Data extracted from a collection »
* begin *

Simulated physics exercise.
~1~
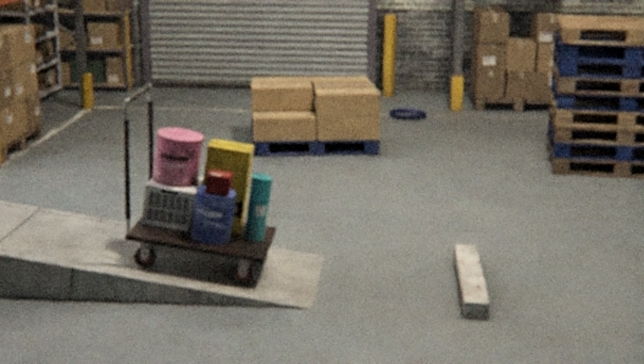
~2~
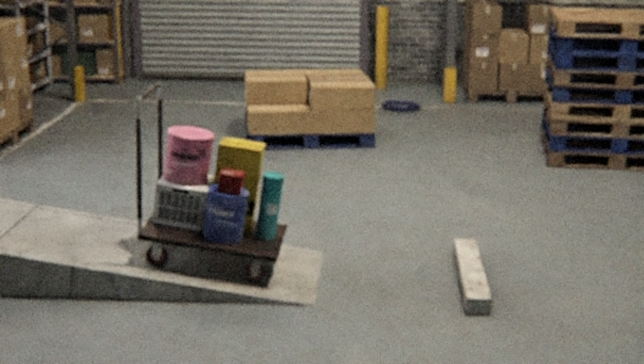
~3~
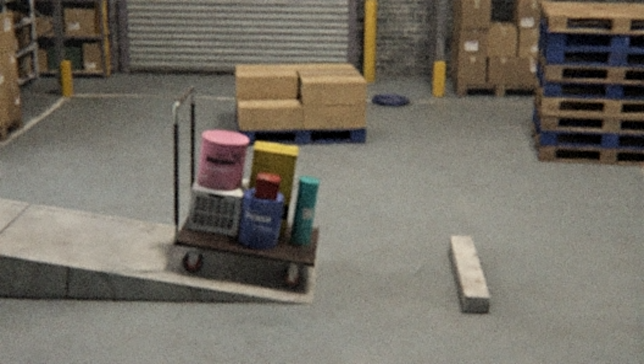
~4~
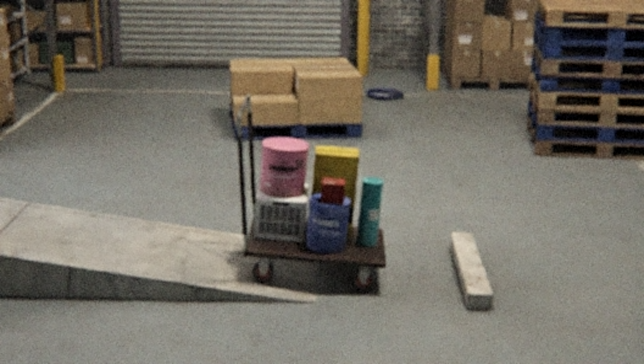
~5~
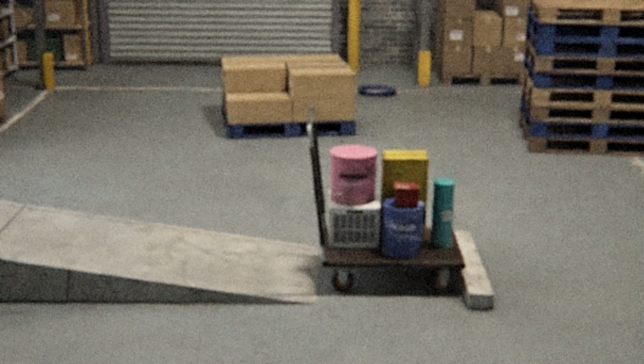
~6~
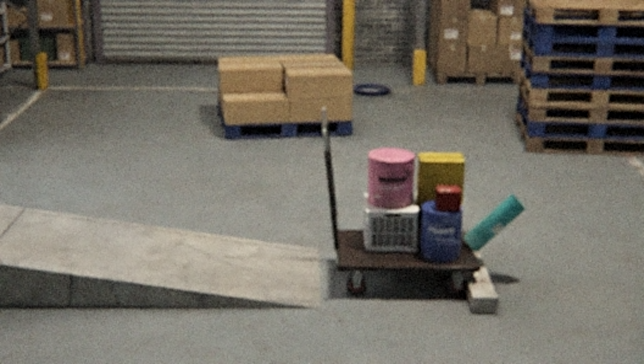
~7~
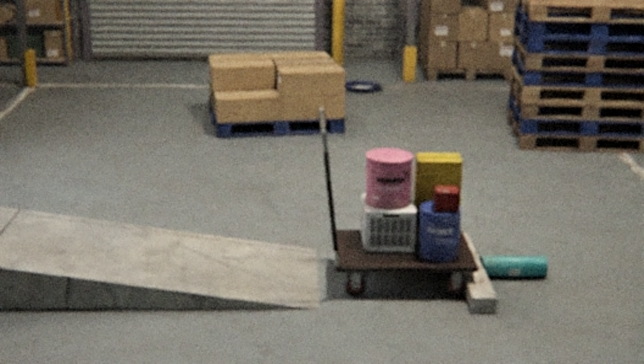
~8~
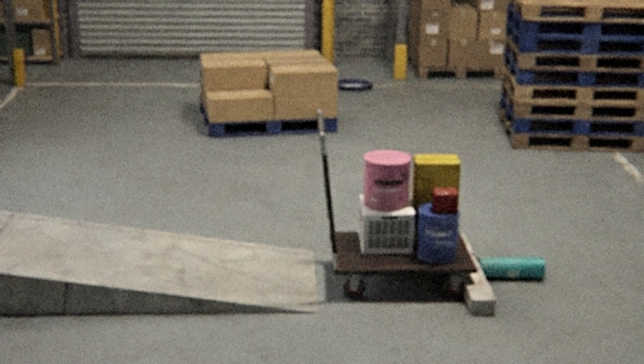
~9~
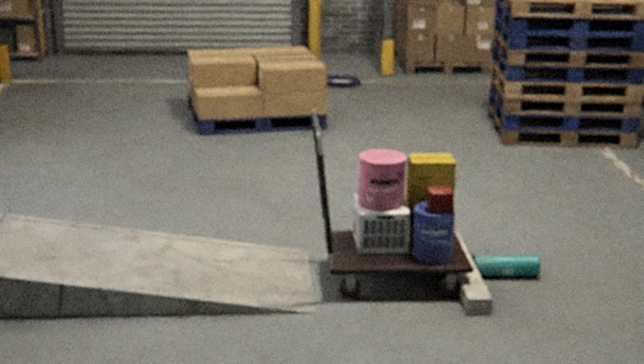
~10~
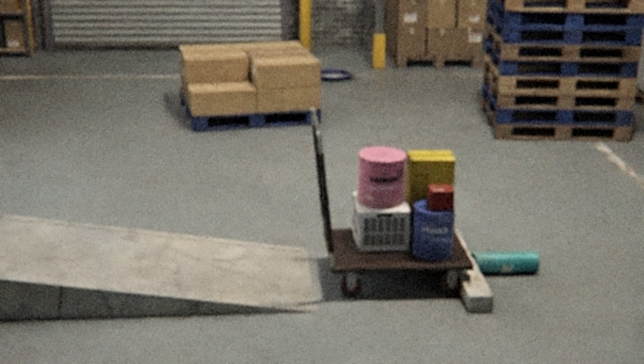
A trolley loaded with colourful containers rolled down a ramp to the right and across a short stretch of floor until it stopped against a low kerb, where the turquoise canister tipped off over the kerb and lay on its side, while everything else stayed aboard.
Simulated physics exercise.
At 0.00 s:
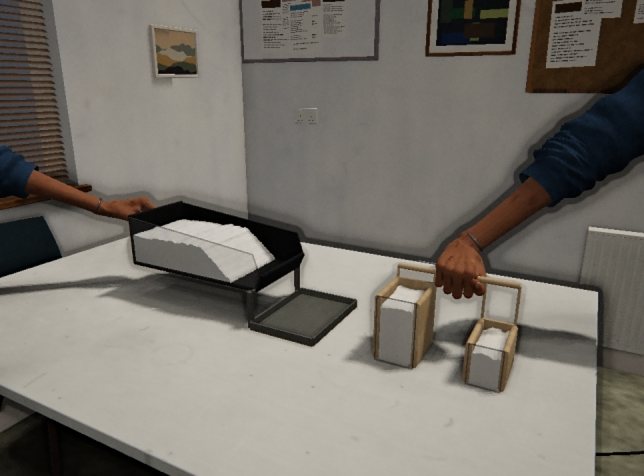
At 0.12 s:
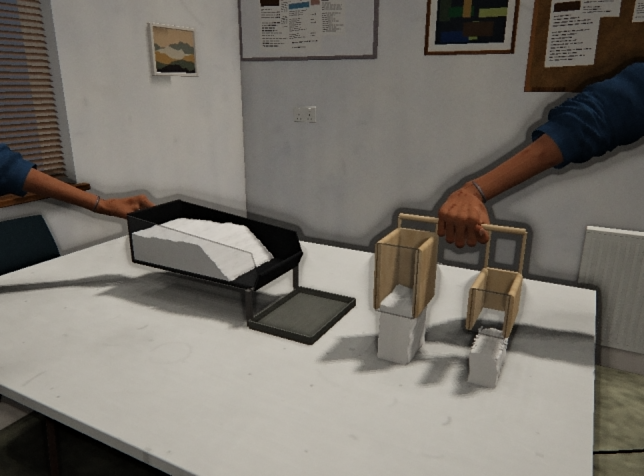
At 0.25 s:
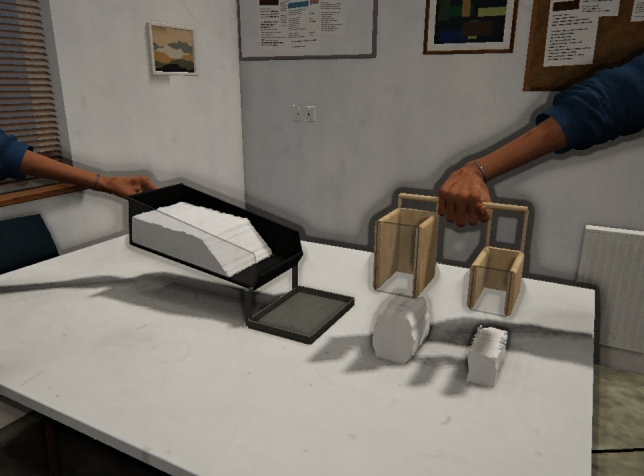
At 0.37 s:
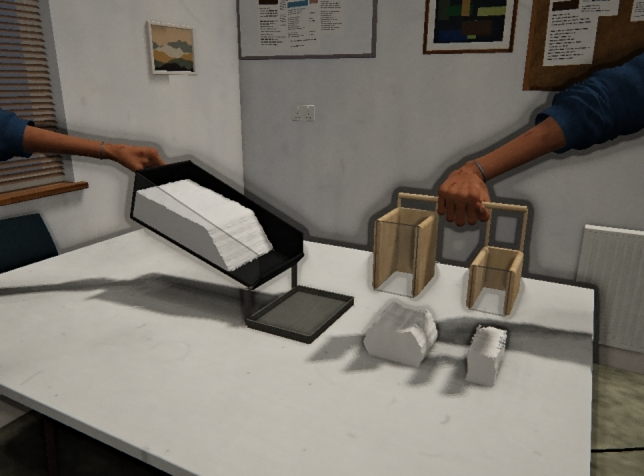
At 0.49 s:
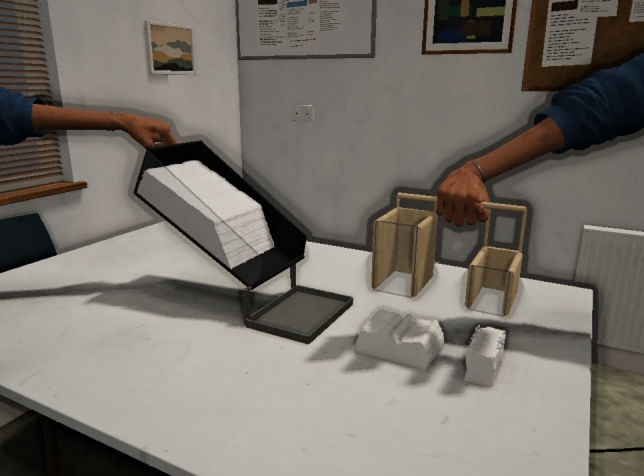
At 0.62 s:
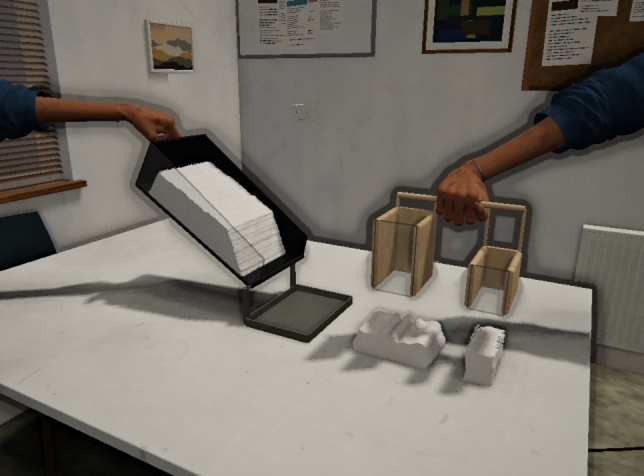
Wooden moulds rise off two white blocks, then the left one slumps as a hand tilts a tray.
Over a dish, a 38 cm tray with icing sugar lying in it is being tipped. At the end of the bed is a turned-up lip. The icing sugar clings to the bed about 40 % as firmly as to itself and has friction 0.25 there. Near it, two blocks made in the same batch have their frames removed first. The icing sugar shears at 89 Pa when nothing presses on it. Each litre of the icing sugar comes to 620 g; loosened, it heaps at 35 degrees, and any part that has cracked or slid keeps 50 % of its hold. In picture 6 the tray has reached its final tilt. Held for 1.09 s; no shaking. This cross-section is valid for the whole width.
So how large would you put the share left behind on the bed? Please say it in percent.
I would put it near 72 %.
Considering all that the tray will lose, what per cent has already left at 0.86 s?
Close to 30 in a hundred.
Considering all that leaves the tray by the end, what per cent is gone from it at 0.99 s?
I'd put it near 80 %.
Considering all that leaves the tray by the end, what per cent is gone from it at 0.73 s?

* end *

DO THIS » Reproduce all entries without any change, and omit the pictures.

OUTPUT BELOW »
Simulated physics exercise.
~1~
~2~
~3~
~4~
~5~
~6~
~7~
~8~
~9~
~10~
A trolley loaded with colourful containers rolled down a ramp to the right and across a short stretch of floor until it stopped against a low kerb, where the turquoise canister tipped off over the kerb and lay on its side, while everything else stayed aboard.
Simulated physics exercise.
At 0.00 s:
At 0.12 s:
At 0.25 s:
At 0.37 s:
At 0.49 s:
At 0.62 s:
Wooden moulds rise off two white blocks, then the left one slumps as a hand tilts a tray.
Over a dish, a 38 cm tray with icing sugar lying in it is being tipped. At the end of the bed is a turned-up lip. The icing sugar clings to the bed about 40 % as firmly as to itself and has friction 0.25 there. Near it, two blocks made in the same batch have their frames removed first. The icing sugar shears at 89 Pa when nothing presses on it. Each litre of the icing sugar comes to 620 g; loosened, it heaps at 35 degrees, and any part that has cracked or slid keeps 50 % of its hold. In picture 6 the tray has reached its final tilt. Held for 1.09 s; no shaking. This cross-section is valid for the whole width.
So how large would you put the share left behind on the bed? Please say it in percent.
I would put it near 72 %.
Considering all that the tray will lose, what per cent has already left at 0.86 s?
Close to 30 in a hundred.
Considering all that leaves the tray by the end, what per cent is gone from it at 0.99 s?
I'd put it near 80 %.
Considering all that leaves the tray by the end, what per cent is gone from it at 0.73 s?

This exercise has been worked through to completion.